* Stated exercise
Locate the line that contains "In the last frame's", then copy it and all later lines of the data below exactly, through the last one.

━━ Collected material

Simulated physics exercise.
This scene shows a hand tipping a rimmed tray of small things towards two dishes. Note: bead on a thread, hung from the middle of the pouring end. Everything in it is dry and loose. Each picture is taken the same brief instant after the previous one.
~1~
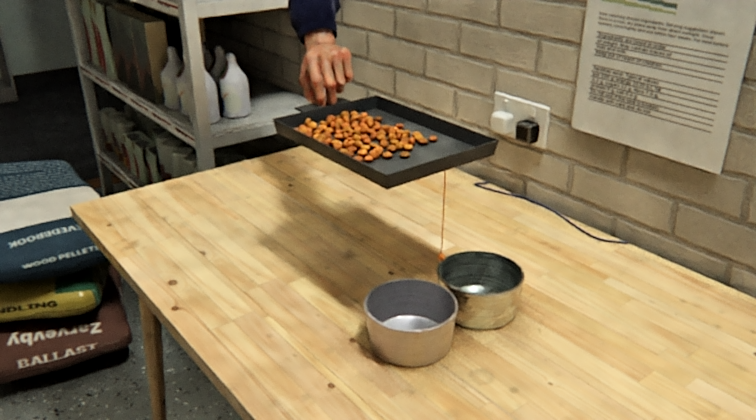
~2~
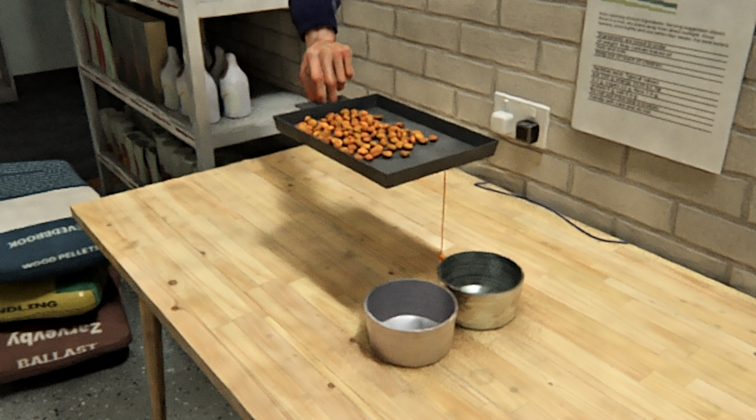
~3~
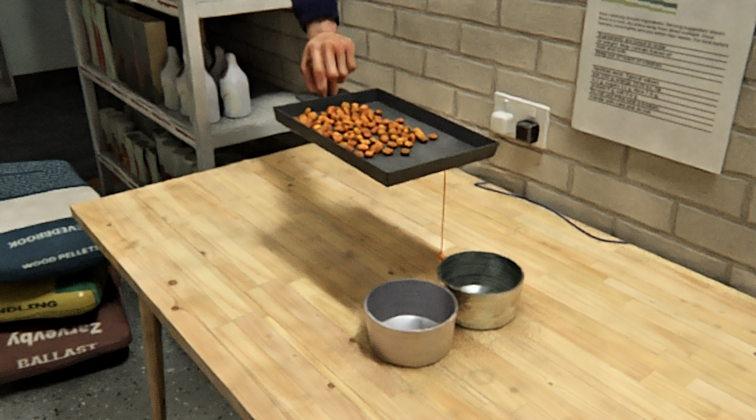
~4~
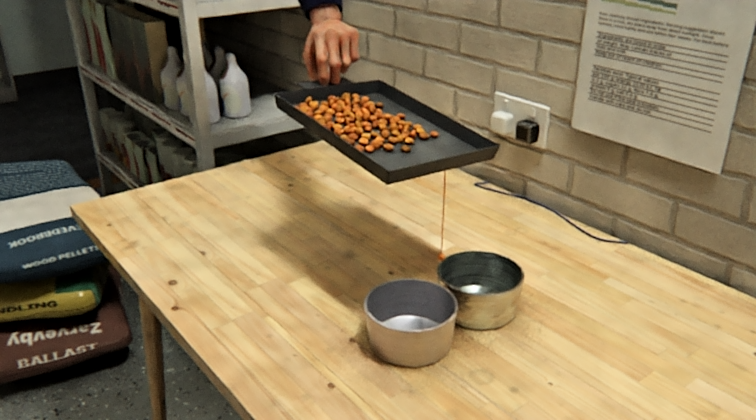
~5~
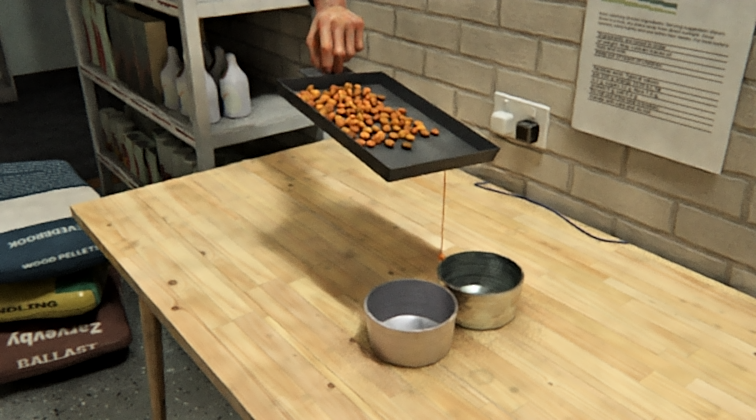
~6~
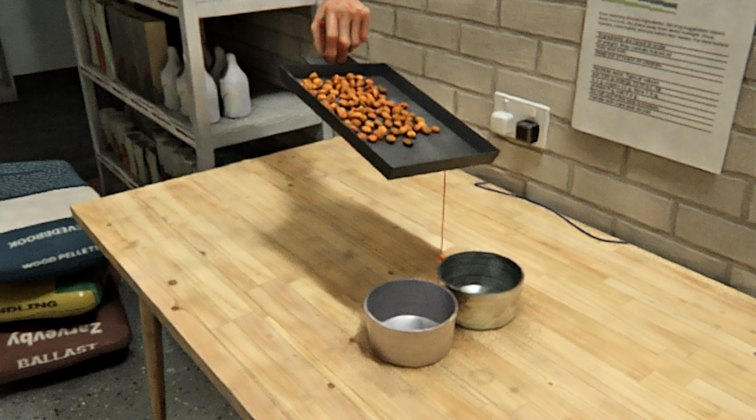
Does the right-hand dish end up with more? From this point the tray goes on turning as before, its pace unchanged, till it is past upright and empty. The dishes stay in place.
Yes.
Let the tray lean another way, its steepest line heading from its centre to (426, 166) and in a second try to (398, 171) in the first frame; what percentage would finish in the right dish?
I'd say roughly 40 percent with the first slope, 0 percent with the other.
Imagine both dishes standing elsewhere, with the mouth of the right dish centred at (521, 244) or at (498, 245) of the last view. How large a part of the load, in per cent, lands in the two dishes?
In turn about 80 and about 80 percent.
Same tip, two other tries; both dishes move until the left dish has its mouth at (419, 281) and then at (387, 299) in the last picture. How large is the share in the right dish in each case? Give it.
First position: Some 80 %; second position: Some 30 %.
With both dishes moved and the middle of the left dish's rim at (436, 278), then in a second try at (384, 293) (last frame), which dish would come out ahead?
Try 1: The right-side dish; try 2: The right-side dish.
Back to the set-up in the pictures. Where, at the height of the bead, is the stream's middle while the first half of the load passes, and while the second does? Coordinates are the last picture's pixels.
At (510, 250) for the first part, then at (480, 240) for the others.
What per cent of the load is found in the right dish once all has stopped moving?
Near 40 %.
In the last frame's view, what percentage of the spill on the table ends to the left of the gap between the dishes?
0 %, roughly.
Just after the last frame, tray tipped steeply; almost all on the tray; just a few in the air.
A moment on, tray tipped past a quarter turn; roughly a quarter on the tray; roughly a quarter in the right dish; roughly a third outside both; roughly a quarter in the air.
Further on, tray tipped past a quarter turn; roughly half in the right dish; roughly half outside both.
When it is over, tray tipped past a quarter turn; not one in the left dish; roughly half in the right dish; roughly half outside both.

━━━━

* Output below
In the last frame's view, what percentage of the spill on the table ends to the left of the gap between the dishes?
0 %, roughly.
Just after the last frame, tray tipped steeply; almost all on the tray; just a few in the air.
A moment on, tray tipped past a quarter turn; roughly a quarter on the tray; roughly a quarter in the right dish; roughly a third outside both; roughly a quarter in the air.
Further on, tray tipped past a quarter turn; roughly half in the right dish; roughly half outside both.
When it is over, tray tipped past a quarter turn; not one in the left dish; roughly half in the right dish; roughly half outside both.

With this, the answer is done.